[INFORMATION PROVIDED]:
________________________________________

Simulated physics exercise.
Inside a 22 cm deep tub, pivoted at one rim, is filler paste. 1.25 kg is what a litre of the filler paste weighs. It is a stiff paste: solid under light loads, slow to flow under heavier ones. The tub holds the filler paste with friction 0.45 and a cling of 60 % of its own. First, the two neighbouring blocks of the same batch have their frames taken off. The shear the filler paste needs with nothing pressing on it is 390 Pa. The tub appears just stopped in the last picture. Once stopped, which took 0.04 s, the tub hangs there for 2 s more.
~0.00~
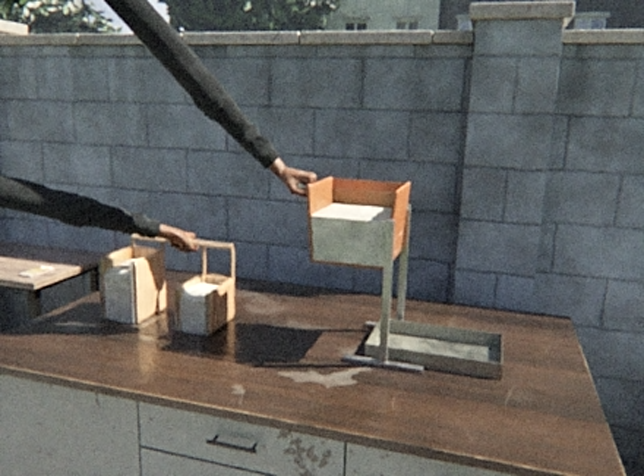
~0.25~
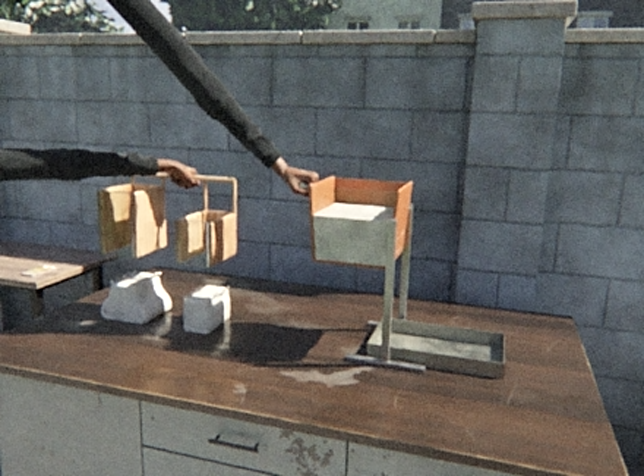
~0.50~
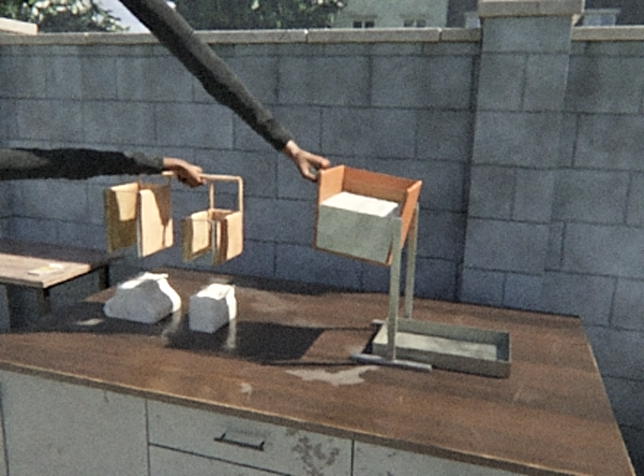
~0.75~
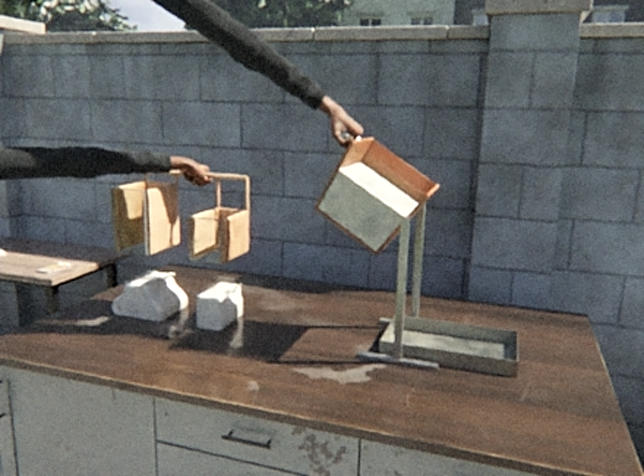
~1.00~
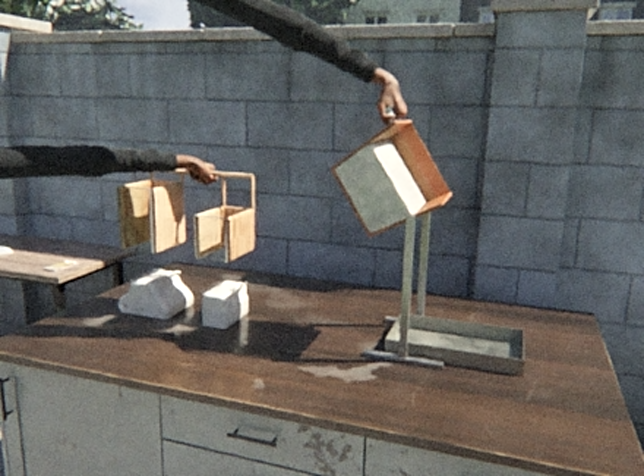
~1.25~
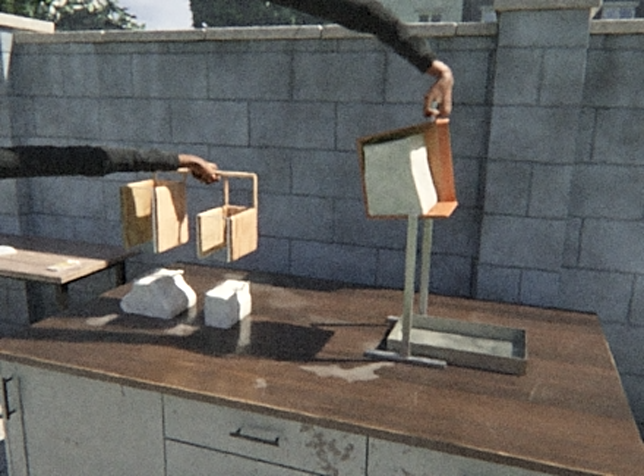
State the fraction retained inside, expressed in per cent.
Retained fraction: About 75 per cent.
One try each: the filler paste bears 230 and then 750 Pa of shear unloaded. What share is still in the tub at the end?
Try one gives 60 per cent, try two gives 100 per cent.
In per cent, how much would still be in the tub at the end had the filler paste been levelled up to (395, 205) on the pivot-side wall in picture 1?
55 %.
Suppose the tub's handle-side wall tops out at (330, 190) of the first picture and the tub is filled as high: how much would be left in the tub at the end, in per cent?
Around 100 percent would still be in the tub at the end.
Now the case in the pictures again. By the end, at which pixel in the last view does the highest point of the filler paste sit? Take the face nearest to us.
Roughly at pixel (405, 173).
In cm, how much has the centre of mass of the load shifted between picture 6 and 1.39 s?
Close to 4 centimetres.
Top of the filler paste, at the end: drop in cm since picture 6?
The top ends up some 10 cm below its level in the last picture.
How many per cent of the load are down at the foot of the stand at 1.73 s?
0 %.
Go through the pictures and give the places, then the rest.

________________________________________

[BRIEF]:
Send back the data above word for word, with the pictures left out.

[TASK RESULT]:
Simulated physics exercise.
Inside a 22 cm deep tub, pivoted at one rim, is filler paste. 1.25 kg is what a litre of the filler paste weighs. It is a stiff paste: solid under light loads, slow to flow under heavier ones. The tub holds the filler paste with friction 0.45 and a cling of 60 % of its own. First, the two neighbouring blocks of the same batch have their frames taken off. The shear the filler paste needs with nothing pressing on it is 390 Pa. The tub appears just stopped in the last picture. Once stopped, which took 0.04 s, the tub hangs there for 2 s more.
~0.00~
~0.25~
~0.50~
~0.75~
~1.00~
~1.25~
State the fraction retained inside, expressed in per cent.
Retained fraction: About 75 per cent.
One try each: the filler paste bears 230 and then 750 Pa of shear unloaded. What share is still in the tub at the end?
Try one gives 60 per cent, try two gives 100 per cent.
In per cent, how much would still be in the tub at the end had the filler paste been levelled up to (395, 205) on the pivot-side wall in picture 1?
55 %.
Suppose the tub's handle-side wall tops out at (330, 190) of the first picture and the tub is filled as high: how much would be left in the tub at the end, in per cent?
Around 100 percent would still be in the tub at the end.
Now the case in the pictures again. By the end, at which pixel in the last view does the highest point of the filler paste sit? Take the face nearest to us.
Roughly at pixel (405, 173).
In cm, how much has the centre of mass of the load shifted between picture 6 and 1.39 s?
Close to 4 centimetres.
Top of the filler paste, at the end: drop in cm since picture 6?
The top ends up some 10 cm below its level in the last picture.
How many per cent of the load are down at the foot of the stand at 1.73 s?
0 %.
Go through the pictures and give the places, then the rest.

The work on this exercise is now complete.